### Do this:
Copy each line of the data below exactly, leaving out pictures.
________________________
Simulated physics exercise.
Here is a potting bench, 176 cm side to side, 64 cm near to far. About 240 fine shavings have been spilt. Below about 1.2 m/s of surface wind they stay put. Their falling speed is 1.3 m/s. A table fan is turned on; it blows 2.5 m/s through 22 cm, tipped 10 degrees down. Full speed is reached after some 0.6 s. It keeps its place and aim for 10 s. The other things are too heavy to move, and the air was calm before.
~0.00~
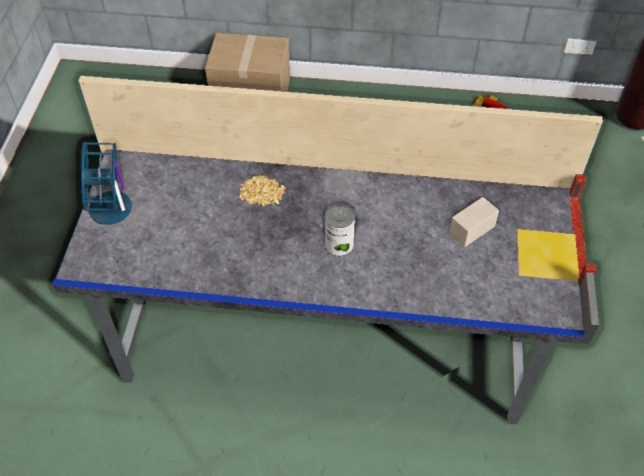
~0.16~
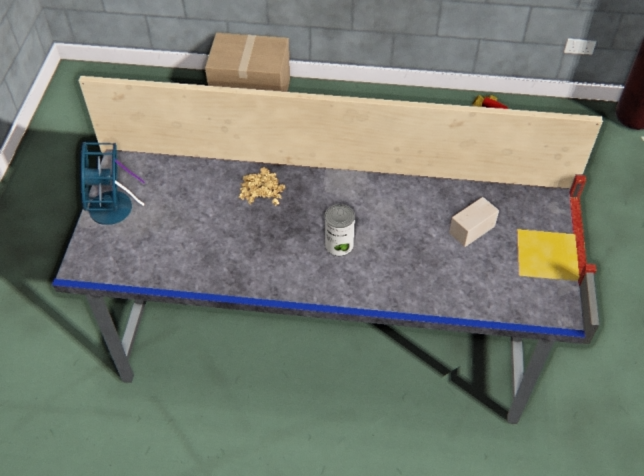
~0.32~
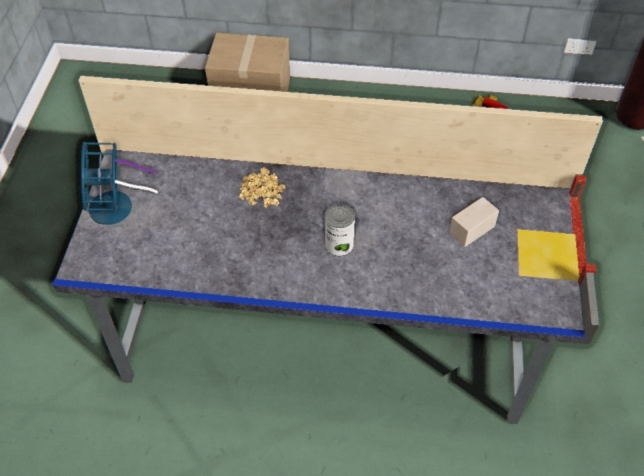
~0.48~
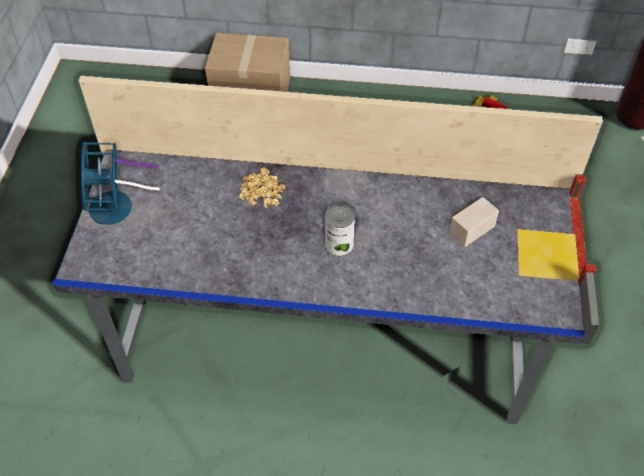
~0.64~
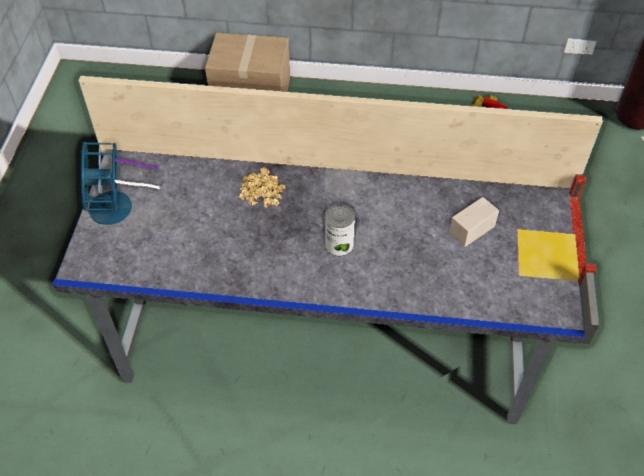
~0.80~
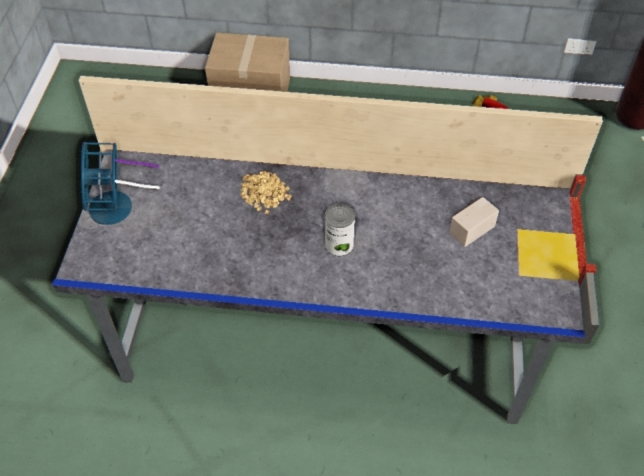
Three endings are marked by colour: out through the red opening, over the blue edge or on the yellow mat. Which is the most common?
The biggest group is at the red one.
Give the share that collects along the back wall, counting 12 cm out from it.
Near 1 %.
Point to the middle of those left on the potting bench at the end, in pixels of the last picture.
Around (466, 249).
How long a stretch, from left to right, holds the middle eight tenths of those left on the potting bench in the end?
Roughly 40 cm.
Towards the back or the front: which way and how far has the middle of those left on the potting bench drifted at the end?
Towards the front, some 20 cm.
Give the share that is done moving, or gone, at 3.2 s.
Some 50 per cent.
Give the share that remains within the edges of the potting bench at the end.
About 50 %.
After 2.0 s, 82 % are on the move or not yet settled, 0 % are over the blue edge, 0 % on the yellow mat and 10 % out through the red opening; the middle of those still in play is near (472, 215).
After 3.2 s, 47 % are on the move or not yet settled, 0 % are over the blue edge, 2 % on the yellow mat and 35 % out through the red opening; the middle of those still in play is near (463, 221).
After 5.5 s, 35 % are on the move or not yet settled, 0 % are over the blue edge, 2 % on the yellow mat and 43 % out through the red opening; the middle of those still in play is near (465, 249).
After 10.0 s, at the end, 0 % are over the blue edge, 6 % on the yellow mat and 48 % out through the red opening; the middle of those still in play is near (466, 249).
________________________
### Response below:
Simulated physics exercise.
Here is a potting bench, 176 cm side to side, 64 cm near to far. About 240 fine shavings have been spilt. Below about 1.2 m/s of surface wind they stay put. Their falling speed is 1.3 m/s. A table fan is turned on; it blows 2.5 m/s through 22 cm, tipped 10 degrees down. Full speed is reached after some 0.6 s. It keeps its place and aim for 10 s. The other things are too heavy to move, and the air was calm before.
~0.00~
~0.16~
~0.32~
~0.48~
~0.64~
~0.80~
Three endings are marked by colour: out through the red opening, over the blue edge or on the yellow mat. Which is the most common?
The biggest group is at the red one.
Give the share that collects along the back wall, counting 12 cm out from it.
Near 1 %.
Point to the middle of those left on the potting bench at the end, in pixels of the last picture.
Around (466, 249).
How long a stretch, from left to right, holds the middle eight tenths of those left on the potting bench in the end?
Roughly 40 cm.
Towards the back or the front: which way and how far has the middle of those left on the potting bench drifted at the end?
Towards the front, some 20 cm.
Give the share that is done moving, or gone, at 3.2 s.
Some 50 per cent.
Give the share that remains within the edges of the potting bench at the end.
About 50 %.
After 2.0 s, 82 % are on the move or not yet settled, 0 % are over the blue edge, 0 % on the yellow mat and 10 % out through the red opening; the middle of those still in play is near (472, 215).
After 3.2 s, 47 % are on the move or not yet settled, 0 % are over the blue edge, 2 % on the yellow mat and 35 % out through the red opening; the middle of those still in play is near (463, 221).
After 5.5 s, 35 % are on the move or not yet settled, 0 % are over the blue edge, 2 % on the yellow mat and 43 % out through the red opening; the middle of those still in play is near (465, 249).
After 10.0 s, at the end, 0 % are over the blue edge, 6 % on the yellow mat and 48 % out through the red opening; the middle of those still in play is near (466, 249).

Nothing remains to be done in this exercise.